What the task requires — Produce an exact copy of the lines from the line containing "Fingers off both" through the last line of the listing below, both ends included, and nothing else.
• • • • • • •
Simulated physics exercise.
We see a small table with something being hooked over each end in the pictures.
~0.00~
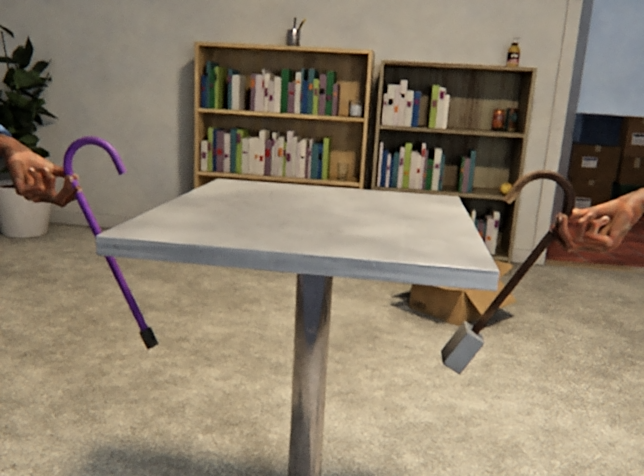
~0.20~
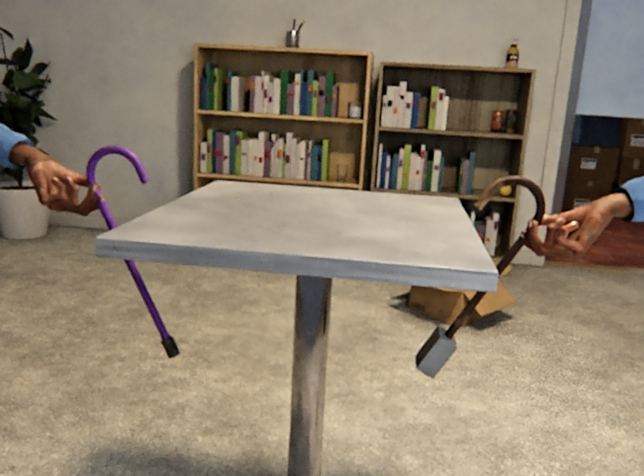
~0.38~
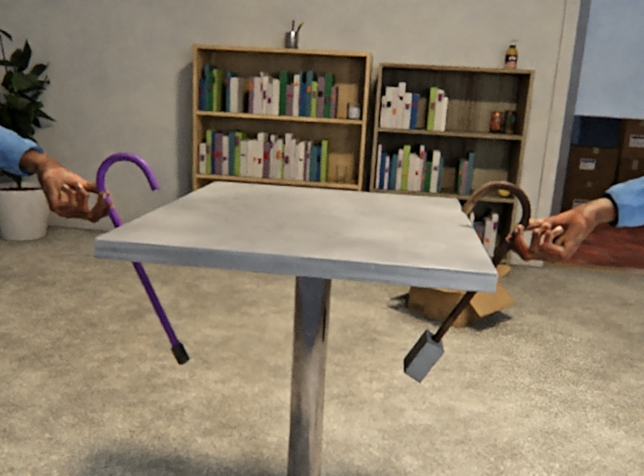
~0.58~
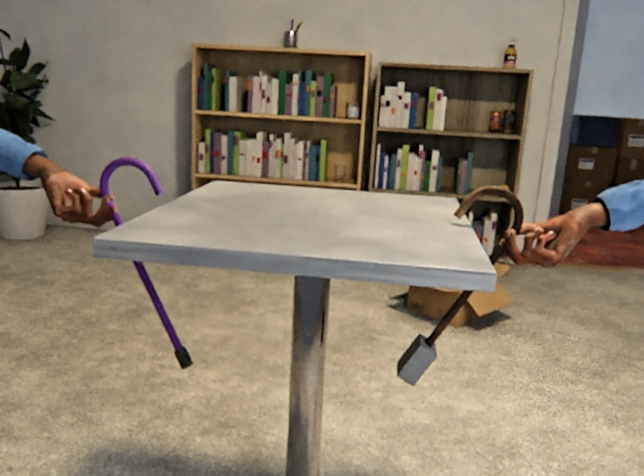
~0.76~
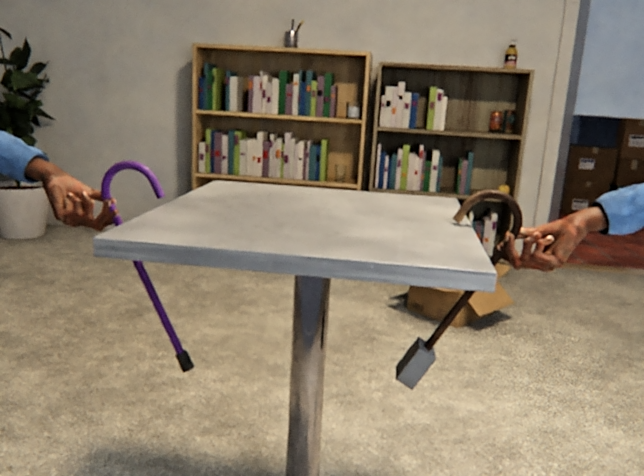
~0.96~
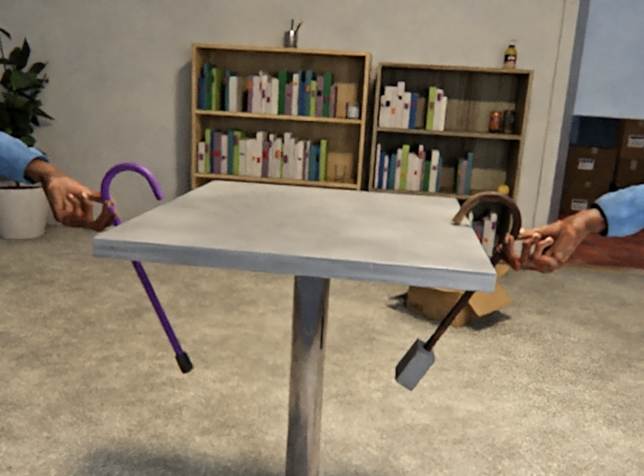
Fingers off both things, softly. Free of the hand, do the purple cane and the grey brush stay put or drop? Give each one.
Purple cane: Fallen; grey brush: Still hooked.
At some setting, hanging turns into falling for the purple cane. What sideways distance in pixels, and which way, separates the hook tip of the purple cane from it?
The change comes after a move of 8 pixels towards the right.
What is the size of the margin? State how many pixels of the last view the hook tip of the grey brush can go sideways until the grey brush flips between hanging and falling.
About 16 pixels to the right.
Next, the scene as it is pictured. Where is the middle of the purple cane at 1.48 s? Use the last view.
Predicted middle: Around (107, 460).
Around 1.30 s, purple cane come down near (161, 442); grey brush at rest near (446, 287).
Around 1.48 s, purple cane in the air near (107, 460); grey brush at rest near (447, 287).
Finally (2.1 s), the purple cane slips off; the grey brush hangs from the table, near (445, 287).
• • • • • • •
Response —
Fingers off both things, softly. Free of the hand, do the purple cane and the grey brush stay put or drop? Give each one.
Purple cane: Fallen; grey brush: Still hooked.
At some setting, hanging turns into falling for the purple cane. What sideways distance in pixels, and which way, separates the hook tip of the purple cane from it?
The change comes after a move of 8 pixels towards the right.
What is the size of the margin? State how many pixels of the last view the hook tip of the grey brush can go sideways until the grey brush flips between hanging and falling.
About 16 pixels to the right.
Next, the scene as it is pictured. Where is the middle of the purple cane at 1.48 s? Use the last view.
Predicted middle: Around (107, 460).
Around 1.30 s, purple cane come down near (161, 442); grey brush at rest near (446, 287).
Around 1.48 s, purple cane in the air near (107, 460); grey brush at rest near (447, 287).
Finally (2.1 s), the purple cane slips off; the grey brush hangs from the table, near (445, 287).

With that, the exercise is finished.